Work instructions —
Bring together all lines of the material below that contain the string "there".

Source material —
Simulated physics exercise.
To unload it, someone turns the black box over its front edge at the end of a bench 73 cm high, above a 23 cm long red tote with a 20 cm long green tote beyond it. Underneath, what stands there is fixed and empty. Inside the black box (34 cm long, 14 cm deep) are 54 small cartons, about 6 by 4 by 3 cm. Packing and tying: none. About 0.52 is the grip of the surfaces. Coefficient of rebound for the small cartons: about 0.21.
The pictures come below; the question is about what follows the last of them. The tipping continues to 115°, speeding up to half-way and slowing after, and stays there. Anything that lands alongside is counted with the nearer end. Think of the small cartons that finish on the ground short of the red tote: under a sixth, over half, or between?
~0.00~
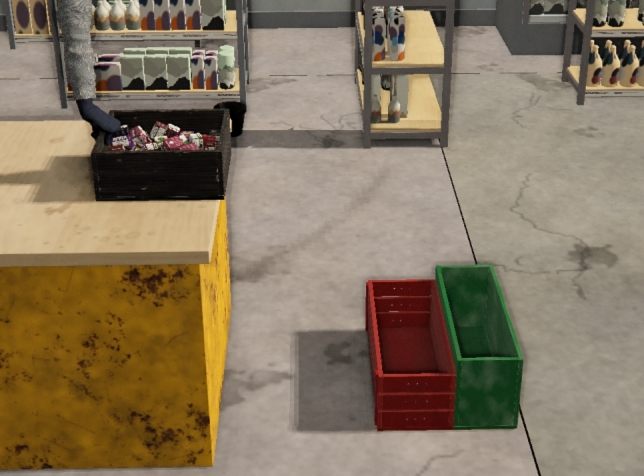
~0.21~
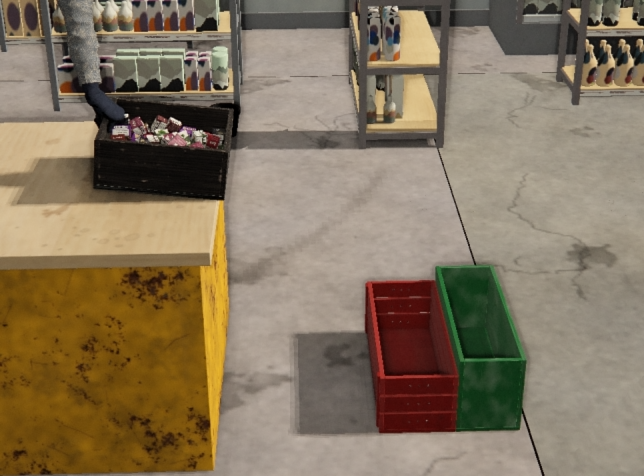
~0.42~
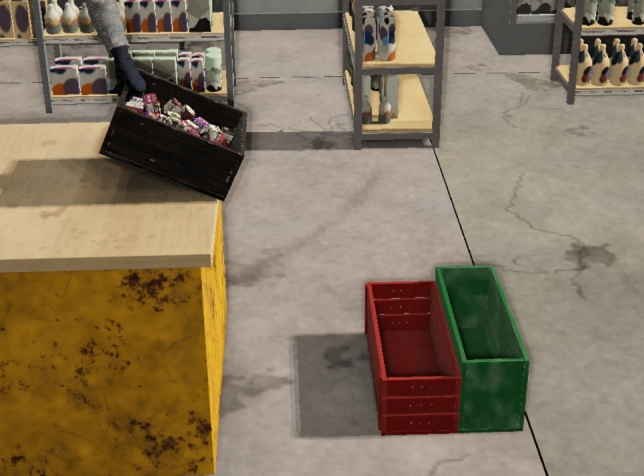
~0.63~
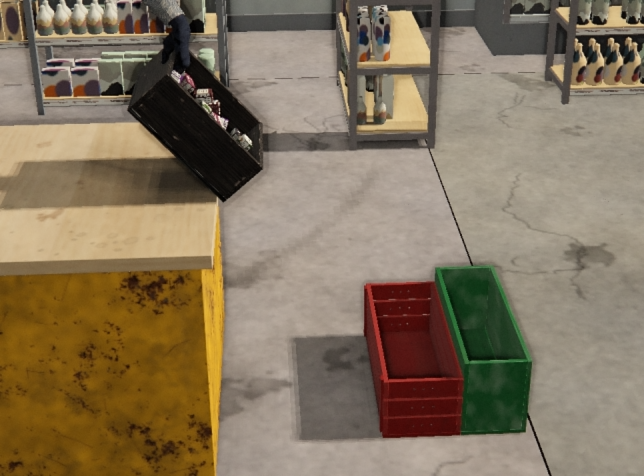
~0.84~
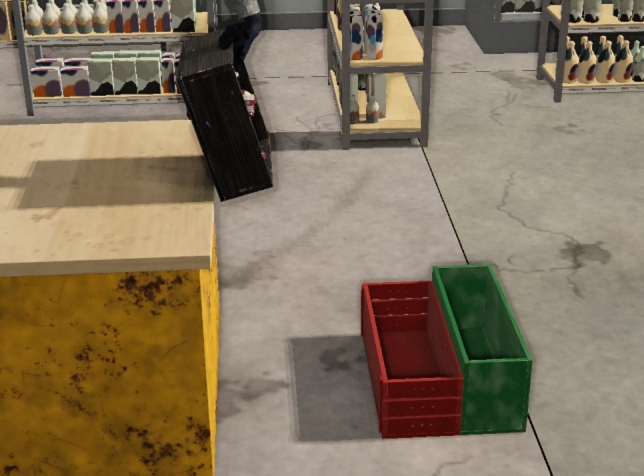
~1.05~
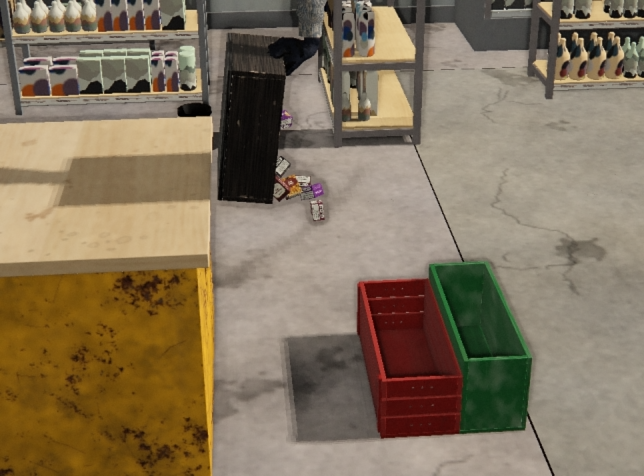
The majority of them land on the ground before reaching the red tote.
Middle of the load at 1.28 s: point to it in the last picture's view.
Near pixel (280, 168).
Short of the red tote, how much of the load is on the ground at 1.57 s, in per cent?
Estimated fraction: Some 35 percent.
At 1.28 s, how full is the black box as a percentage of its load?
Roughly 60 per cent is still inside.
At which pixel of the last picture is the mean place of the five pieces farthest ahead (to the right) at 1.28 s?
Their mean place is roughly (346, 343) in the last picture.
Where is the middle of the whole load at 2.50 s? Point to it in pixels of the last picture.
Somewhere near (330, 376) in pixels.
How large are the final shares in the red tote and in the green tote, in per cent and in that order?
Roughly 5 % for the first place and 0 % for the second.
After 1.28 s, tilt 113°; 33 still in the black box, 2 on the ground short of the red tote and 19 in the air.
After 1.57 s, tilt 115°; 12 still in the black box, 2 in the red tote, 20 on the ground short of the red tote and 20 in the air.
After 1.98 s, tilt 115°; 8 still in the black box, 3 in the red tote, 41 on the ground short of the red tote and 2 in the air.
Final count (at 2.50 s), 2 still in the black box, 3 in the red tote and 49 on the ground short of the red tote. Asked share, 49 of 54, 91 per cent.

Answer to the problem —
To unload it, someone turns the black box over its front edge at the end of a bench 73 cm high, above a 23 cm long red tote with a 20 cm long green tote beyond it. Underneath, what stands there is fixed and empty. Inside the black box (34 cm long, 14 cm deep) are 54 small cartons, about 6 by 4 by 3 cm. Packing and tying: none. About 0.52 is the grip of the surfaces. Coefficient of rebound for the small cartons: about 0.21.
The pictures come below; the question is about what follows the last of them. The tipping continues to 115°, speeding up to half-way and slowing after, and stays there. Anything that lands alongside is counted with the nearer end. Think of the small cartons that finish on the ground short of the red tote: under a sixth, over half, or between?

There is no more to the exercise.